- Exercise aim
Repeat what the lines below say, word for word, and skip every image.

━━━ Dataset excerpt

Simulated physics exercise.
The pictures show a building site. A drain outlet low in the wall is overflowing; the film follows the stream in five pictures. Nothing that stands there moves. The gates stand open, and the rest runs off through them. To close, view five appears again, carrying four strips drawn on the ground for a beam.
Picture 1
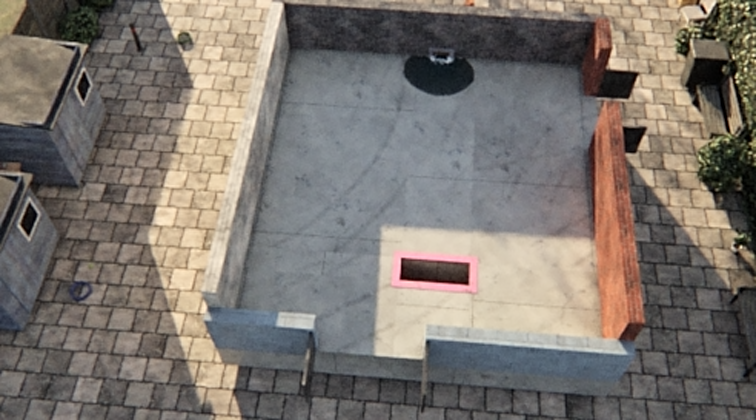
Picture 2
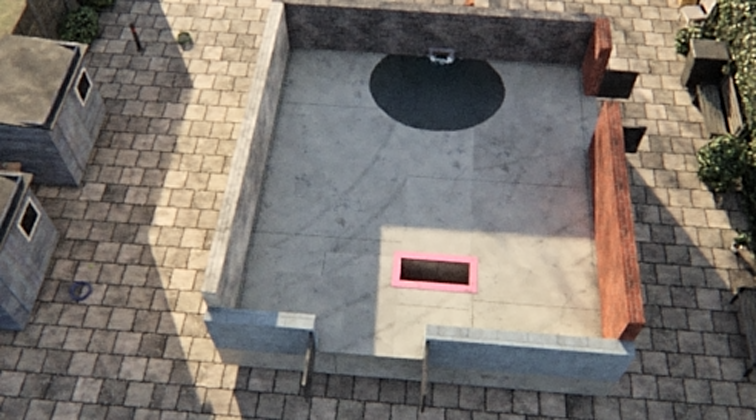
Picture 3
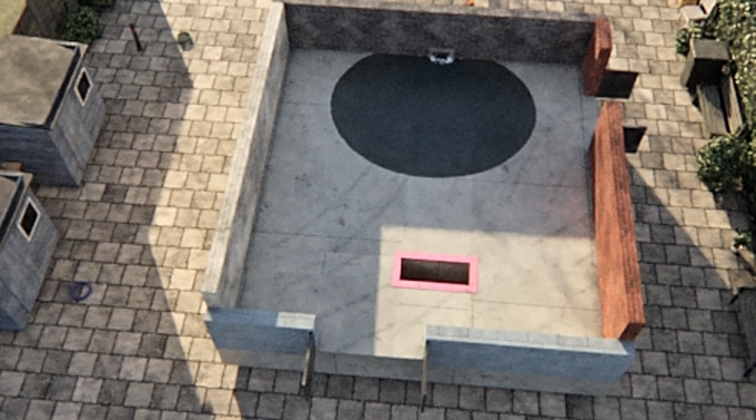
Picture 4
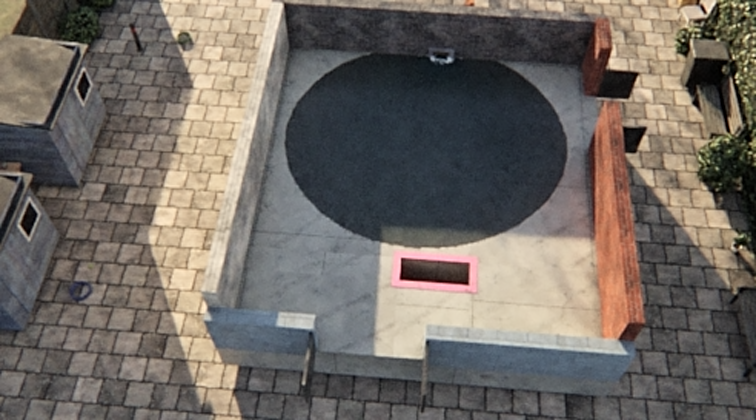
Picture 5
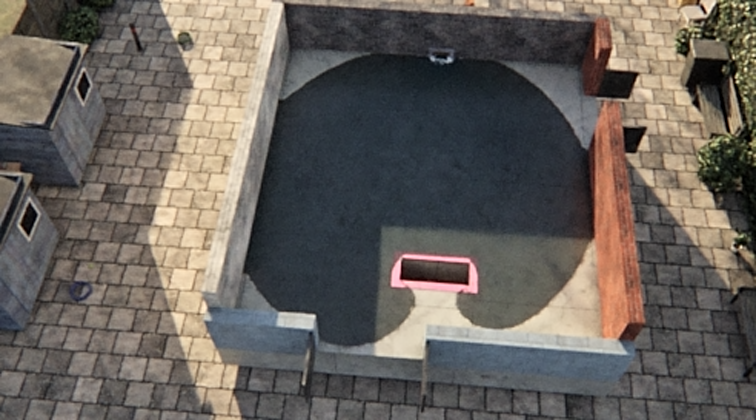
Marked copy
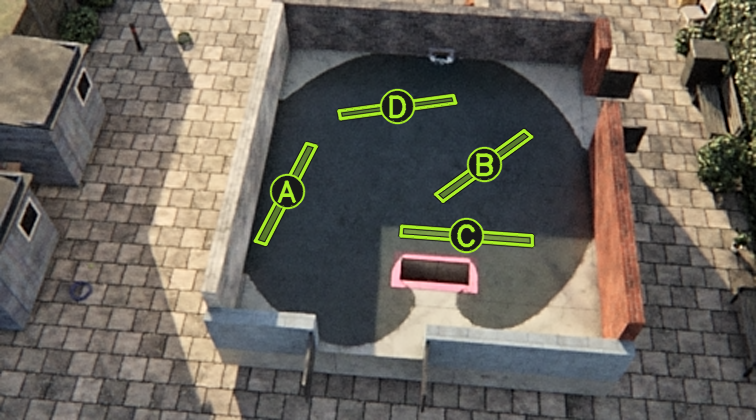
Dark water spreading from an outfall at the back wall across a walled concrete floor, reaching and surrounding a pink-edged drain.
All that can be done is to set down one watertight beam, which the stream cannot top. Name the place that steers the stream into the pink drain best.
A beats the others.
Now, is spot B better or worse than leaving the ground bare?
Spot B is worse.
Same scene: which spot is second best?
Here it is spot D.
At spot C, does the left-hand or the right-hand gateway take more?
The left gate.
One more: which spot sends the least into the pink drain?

━━━━━━

- Output
Simulated physics exercise.
The pictures show a building site. A drain outlet low in the wall is overflowing; the film follows the stream in five pictures. Nothing that stands there moves. The gates stand open, and the rest runs off through them. To close, view five appears again, carrying four strips drawn on the ground for a beam.
Picture 1
Picture 2
Picture 3
Picture 4
Picture 5
Marked copy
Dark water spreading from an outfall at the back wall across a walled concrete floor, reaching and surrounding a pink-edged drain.
All that can be done is to set down one watertight beam, which the stream cannot top. Name the place that steers the stream into the pink drain best.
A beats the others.
Now, is spot B better or worse than leaving the ground bare?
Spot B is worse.
Same scene: which spot is second best?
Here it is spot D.
At spot C, does the left-hand or the right-hand gateway take more?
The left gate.
One more: which spot sends the least into the pink drain?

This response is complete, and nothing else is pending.